**WHAT IS EXPECTED:** Extract the full listing verbatim and drop any pictures from your copy.
------------------------
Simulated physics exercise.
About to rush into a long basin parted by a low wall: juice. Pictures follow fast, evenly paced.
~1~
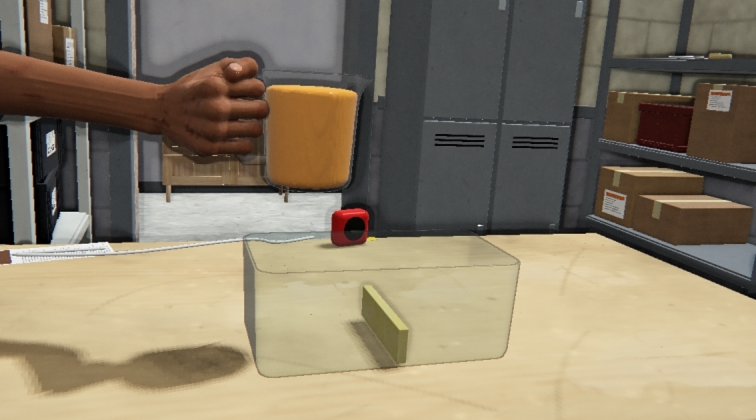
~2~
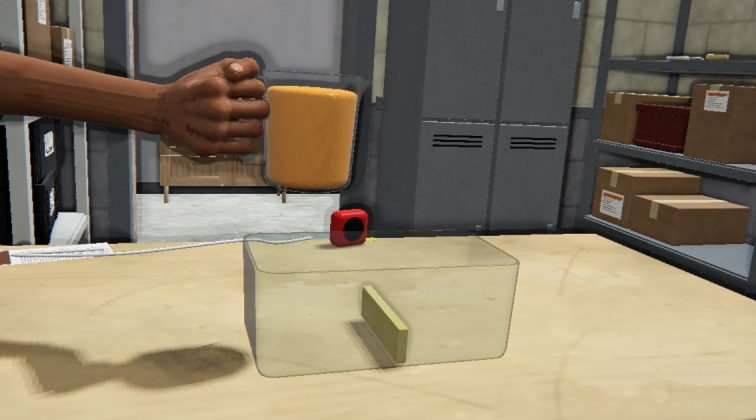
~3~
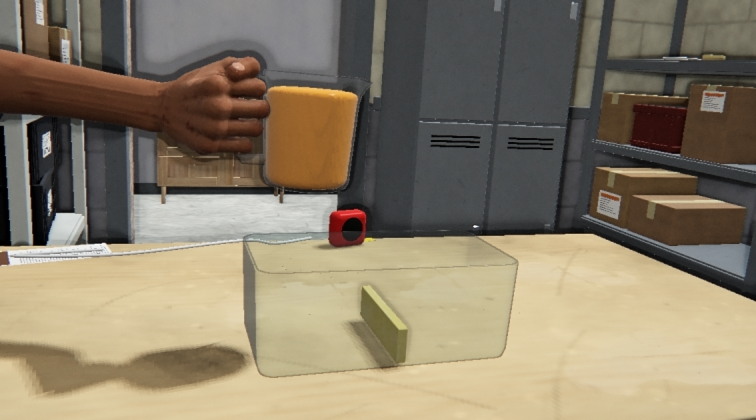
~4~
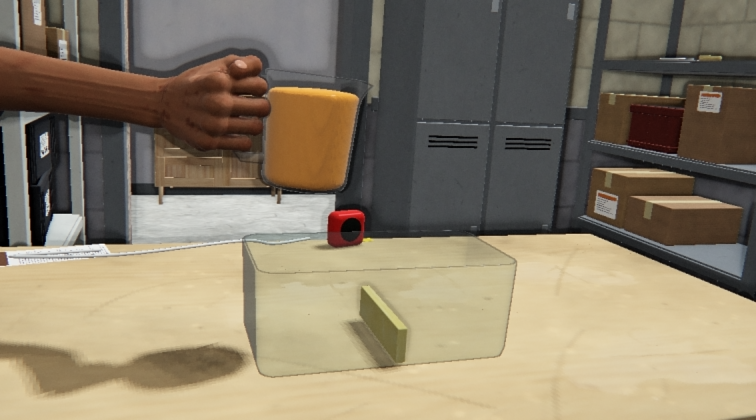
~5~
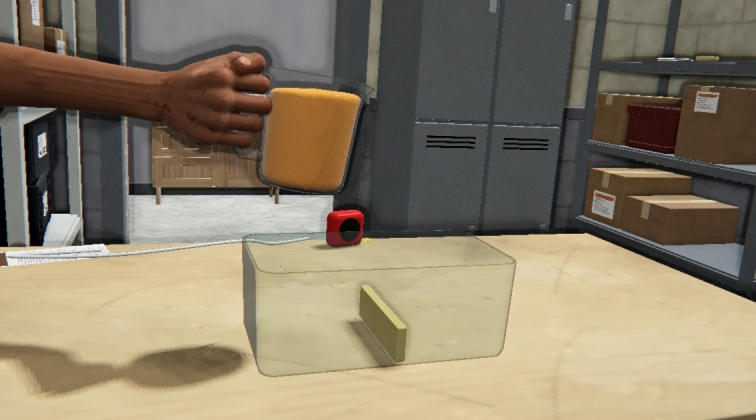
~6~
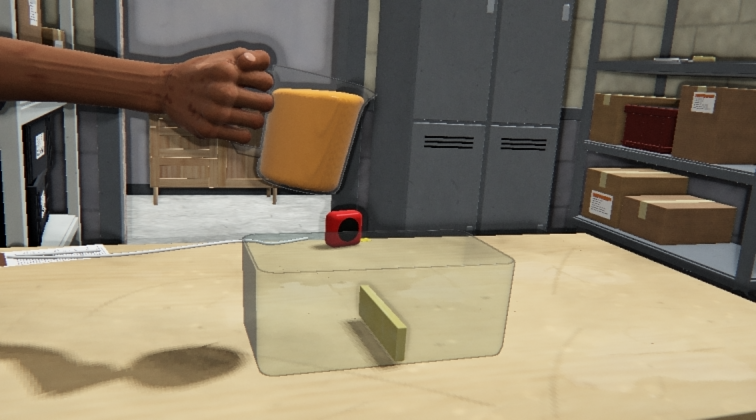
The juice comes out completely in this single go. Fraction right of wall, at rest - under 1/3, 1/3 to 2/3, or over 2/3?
Over 2/3.
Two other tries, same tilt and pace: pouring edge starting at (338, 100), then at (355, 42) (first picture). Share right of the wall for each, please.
In turn 50 and 80 in a hundred.
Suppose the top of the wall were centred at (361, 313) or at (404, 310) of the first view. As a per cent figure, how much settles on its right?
In turn some 95 and 65 in a hundred.
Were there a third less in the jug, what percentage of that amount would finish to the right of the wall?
Best guess: Around 85 %.
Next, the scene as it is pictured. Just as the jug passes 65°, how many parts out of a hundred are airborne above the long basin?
It comes to around 15 per cent.
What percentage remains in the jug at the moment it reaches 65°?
Amount still in: Approx. 80 %.
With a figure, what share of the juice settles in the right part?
I'd put it at about 90 per cent.
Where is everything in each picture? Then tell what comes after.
In the first frame, it leans 0°; its right rim is at (371, 78); the juice meets the walls at (266, 88) and (356, 93); the long basin's rim runs from (249, 254) to (494, 247); the wall's top is at (384, 307).
In the second frame, it leans 0°; its right rim is at (371, 79); the juice meets the walls at (266, 89) and (355, 94).
In the third frame, it leans 2°; its right rim is at (372, 82); the juice meets the walls at (267, 89) and (356, 95).
In the fourth frame, it leans 4°; its right rim is at (373, 85); the juice meets the walls at (269, 90) and (357, 96).
In the fifth frame, it leans 7°; its right rim is at (374, 88); the juice meets the walls at (270, 90) and (358, 96).
In the sixth frame, it leans 11°; its right rim is at (376, 93); the juice meets the walls at (271, 92) and (363, 97).
A moment on, the jug is tipped part way and 79 per cent is still to pour, 0 is left of the wall and 6 right of it.
Next, the jug is tipped right over and 21 per cent is still to pour, 2 is left of the wall and 61 right of it.
Then the jug is tipped right over and 0 per cent is still to pour, 10 is left of the wall and 89 right of it.
Later the jug is tipped right over and 0 per cent is still to pour, 11 is left of the wall and 89 right of it.
At rest 11 per cent lies left of the wall, 88 right of it and 1 outside.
------------------------
**ANSWER TO THE TASK:**
Simulated physics exercise.
About to rush into a long basin parted by a low wall: juice. Pictures follow fast, evenly paced.
~1~
~2~
~3~
~4~
~5~
~6~
The juice comes out completely in this single go. Fraction right of wall, at rest - under 1/3, 1/3 to 2/3, or over 2/3?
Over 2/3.
Two other tries, same tilt and pace: pouring edge starting at (338, 100), then at (355, 42) (first picture). Share right of the wall for each, please.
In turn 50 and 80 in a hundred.
Suppose the top of the wall were centred at (361, 313) or at (404, 310) of the first view. As a per cent figure, how much settles on its right?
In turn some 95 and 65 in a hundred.
Were there a third less in the jug, what percentage of that amount would finish to the right of the wall?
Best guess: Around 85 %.
Next, the scene as it is pictured. Just as the jug passes 65°, how many parts out of a hundred are airborne above the long basin?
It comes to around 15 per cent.
What percentage remains in the jug at the moment it reaches 65°?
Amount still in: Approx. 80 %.
With a figure, what share of the juice settles in the right part?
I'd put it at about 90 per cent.
Where is everything in each picture? Then tell what comes after.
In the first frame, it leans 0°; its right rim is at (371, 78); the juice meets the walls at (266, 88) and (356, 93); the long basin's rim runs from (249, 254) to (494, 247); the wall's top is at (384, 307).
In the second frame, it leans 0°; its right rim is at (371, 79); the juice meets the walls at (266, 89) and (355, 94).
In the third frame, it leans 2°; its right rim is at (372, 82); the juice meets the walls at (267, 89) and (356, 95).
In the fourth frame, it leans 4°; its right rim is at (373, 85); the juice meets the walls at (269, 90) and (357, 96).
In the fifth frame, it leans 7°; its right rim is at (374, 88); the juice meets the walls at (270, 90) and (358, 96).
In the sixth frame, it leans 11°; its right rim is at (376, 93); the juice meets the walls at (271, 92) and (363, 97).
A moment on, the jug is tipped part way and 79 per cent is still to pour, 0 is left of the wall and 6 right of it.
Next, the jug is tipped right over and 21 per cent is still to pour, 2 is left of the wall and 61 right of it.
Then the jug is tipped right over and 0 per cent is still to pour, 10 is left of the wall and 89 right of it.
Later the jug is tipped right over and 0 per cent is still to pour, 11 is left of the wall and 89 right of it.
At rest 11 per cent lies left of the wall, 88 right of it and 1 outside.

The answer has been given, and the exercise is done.